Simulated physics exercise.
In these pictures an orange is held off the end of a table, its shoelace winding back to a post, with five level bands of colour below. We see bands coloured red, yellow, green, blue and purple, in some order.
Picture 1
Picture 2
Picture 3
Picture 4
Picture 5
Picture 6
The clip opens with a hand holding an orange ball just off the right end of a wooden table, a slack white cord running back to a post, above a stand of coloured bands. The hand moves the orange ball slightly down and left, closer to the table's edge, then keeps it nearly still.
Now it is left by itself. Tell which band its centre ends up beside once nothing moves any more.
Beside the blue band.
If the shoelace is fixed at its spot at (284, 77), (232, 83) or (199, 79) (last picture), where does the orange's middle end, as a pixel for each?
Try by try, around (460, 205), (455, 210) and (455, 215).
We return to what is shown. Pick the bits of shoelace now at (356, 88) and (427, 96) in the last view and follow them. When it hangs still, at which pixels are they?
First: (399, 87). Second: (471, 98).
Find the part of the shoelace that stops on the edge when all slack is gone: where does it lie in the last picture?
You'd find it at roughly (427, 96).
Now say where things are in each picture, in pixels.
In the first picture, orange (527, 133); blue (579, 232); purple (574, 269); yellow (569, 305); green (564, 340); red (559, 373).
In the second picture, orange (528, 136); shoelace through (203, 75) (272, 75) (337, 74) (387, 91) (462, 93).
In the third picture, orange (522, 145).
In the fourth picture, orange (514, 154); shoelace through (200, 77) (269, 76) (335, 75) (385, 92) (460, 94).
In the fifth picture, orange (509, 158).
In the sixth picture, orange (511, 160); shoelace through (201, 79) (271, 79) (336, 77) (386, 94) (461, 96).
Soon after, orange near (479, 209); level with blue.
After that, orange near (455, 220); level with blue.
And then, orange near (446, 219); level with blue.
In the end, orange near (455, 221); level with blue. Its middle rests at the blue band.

• • •

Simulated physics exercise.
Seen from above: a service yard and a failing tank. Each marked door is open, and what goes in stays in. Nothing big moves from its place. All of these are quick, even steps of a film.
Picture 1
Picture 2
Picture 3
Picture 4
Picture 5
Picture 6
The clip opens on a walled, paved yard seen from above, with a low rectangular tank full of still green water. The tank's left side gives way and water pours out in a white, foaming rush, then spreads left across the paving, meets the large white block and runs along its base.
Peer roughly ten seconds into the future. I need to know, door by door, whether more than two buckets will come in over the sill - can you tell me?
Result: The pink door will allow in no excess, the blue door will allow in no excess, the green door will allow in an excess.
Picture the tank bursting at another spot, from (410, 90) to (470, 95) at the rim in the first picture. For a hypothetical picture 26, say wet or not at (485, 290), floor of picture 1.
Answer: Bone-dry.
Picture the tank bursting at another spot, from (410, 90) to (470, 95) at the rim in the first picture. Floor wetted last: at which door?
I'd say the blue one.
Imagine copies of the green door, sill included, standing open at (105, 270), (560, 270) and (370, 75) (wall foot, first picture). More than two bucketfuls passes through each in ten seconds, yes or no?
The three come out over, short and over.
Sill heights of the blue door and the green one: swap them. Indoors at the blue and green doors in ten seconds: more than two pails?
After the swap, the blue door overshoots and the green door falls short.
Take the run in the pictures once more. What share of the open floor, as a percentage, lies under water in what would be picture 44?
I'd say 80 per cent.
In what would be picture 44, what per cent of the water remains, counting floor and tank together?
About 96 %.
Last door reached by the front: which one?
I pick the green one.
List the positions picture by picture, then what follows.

• • •

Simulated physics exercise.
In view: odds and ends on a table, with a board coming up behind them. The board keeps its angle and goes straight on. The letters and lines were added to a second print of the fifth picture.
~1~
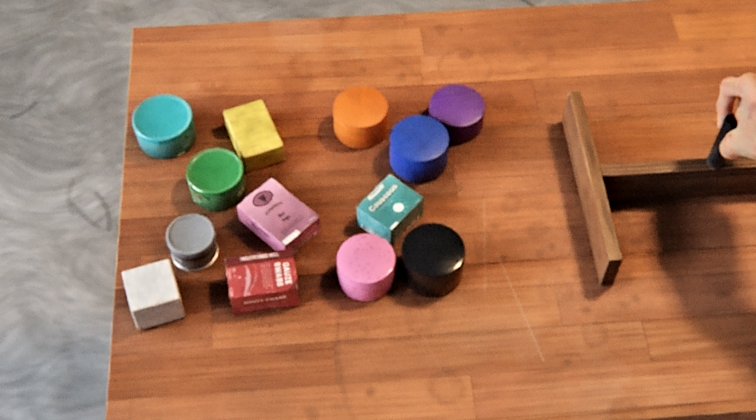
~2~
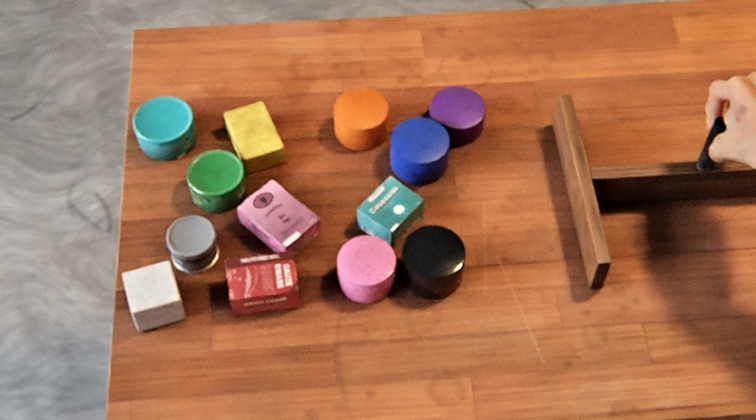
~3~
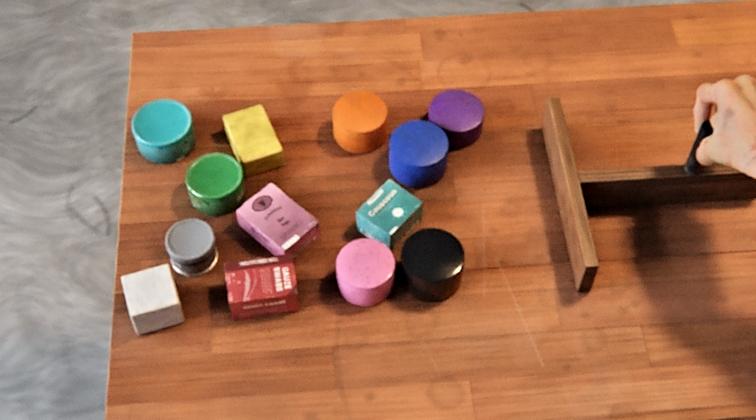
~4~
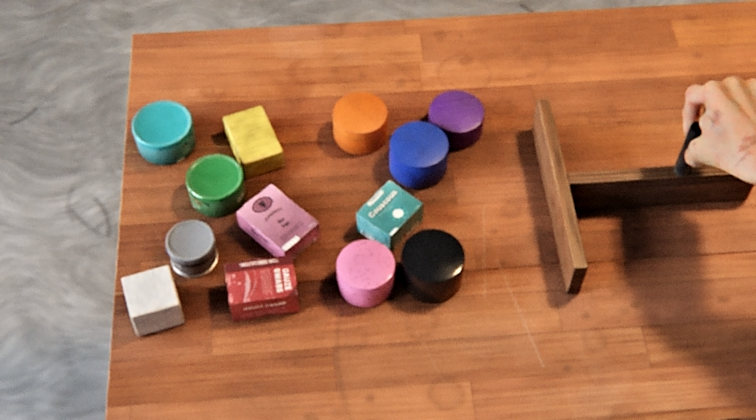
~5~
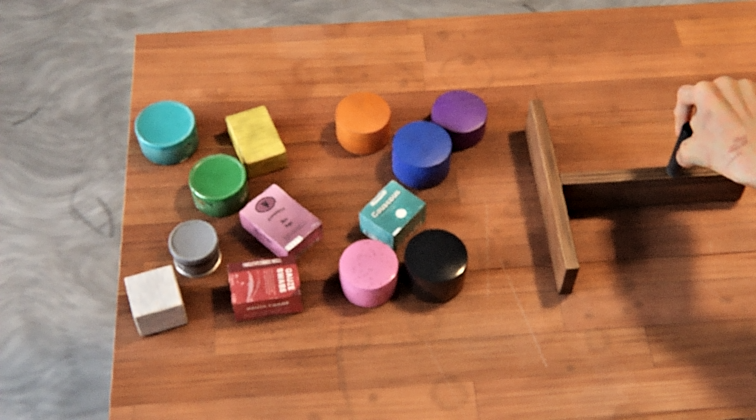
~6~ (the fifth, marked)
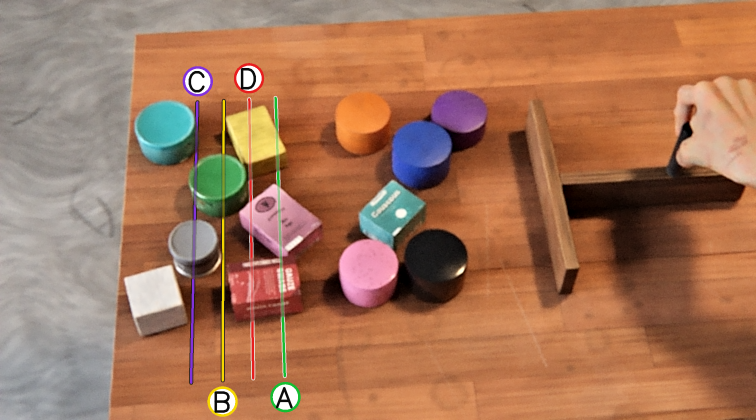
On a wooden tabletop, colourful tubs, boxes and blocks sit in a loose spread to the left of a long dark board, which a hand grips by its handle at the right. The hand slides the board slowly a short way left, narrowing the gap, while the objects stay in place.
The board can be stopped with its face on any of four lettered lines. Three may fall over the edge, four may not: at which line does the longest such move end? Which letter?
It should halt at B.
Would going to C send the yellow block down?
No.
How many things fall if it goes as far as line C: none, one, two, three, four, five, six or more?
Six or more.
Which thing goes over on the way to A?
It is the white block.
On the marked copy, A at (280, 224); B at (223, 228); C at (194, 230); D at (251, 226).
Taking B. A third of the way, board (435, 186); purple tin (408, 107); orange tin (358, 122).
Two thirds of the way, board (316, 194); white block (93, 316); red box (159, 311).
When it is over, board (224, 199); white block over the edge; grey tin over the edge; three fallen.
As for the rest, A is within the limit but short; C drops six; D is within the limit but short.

• • •

### AIM
Tally the lines in the listing that hold "these" and report the number alone.

### OUTPUT FOR THIS TASK
2